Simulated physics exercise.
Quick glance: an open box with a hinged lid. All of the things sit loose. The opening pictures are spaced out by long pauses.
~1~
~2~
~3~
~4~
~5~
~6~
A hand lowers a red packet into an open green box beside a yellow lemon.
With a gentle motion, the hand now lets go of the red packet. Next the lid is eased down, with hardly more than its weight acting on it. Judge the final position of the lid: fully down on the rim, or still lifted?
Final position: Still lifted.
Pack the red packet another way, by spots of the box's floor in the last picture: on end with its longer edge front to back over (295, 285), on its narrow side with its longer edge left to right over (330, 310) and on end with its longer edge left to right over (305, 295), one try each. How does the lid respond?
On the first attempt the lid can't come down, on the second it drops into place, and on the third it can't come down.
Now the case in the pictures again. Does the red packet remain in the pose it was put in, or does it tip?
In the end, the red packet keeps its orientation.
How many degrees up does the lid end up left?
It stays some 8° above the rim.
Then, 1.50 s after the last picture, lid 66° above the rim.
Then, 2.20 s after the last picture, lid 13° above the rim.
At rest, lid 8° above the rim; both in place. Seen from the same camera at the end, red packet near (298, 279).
--
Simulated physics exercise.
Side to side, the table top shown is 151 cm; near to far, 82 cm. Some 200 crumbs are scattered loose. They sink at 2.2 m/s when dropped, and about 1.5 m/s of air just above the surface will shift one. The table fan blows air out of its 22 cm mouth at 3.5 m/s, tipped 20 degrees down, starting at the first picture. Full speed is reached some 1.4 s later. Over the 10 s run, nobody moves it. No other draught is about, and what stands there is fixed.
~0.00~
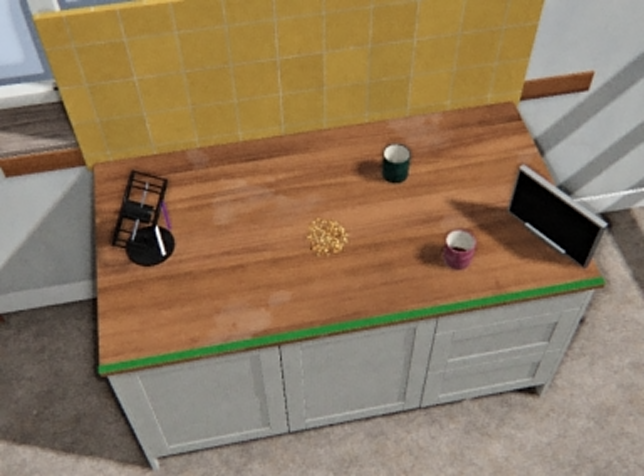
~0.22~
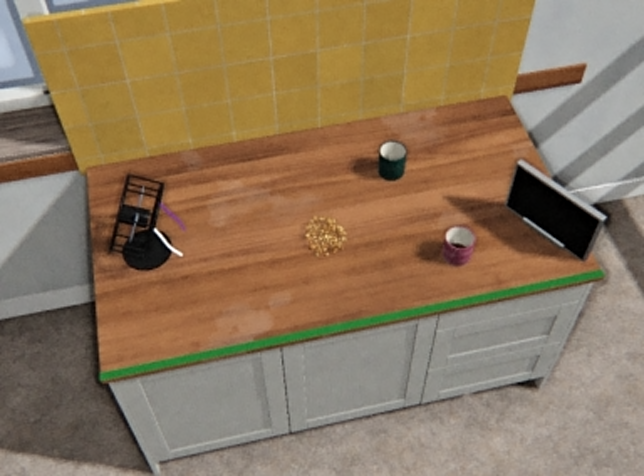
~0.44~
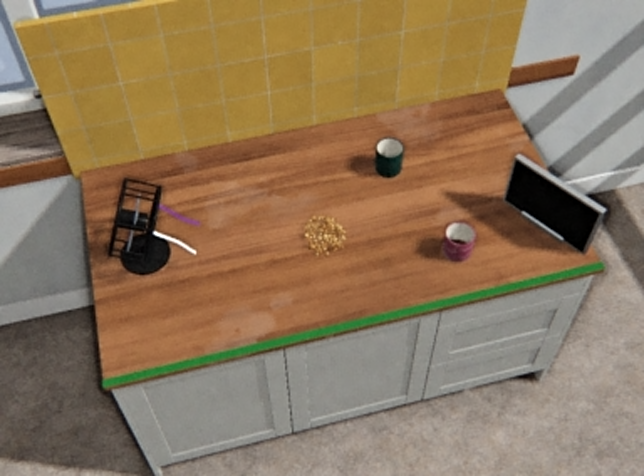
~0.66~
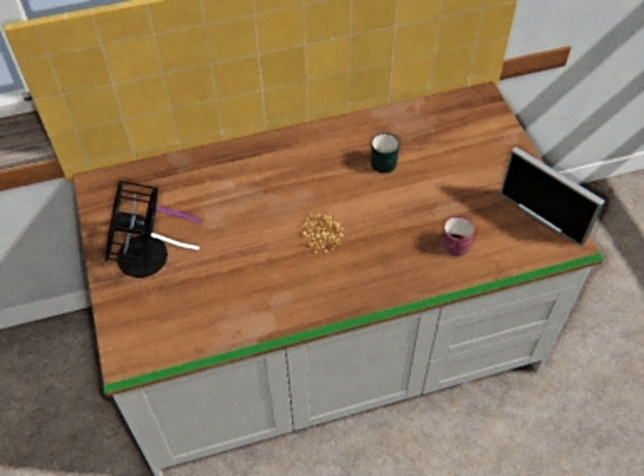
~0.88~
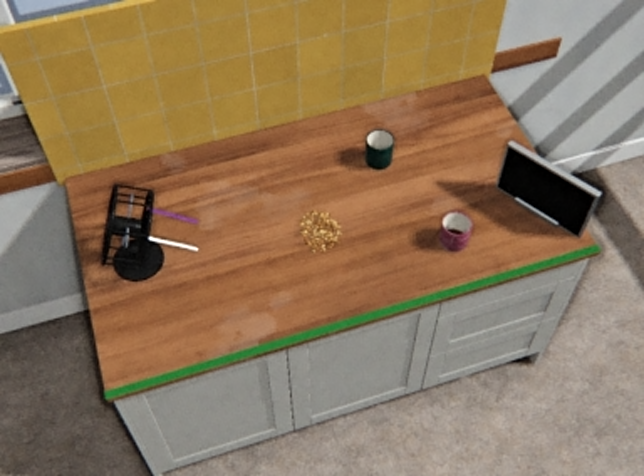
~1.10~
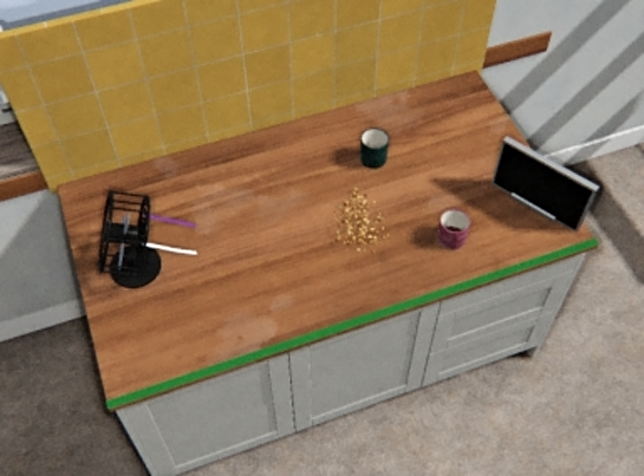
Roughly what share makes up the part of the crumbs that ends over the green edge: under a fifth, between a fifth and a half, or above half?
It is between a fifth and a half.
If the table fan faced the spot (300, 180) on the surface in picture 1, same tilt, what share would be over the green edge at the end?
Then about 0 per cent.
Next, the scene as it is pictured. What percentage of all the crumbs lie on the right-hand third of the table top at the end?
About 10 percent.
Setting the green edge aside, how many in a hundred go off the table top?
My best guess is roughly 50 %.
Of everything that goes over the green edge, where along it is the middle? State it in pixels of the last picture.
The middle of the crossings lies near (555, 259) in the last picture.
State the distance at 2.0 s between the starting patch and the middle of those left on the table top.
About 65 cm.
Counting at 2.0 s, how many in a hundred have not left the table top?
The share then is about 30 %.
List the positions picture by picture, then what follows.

> EXERCISE DETAILS:
State how many lines of the records above contain "loose", with no words besides the number.

> WRITTEN REPLY:
2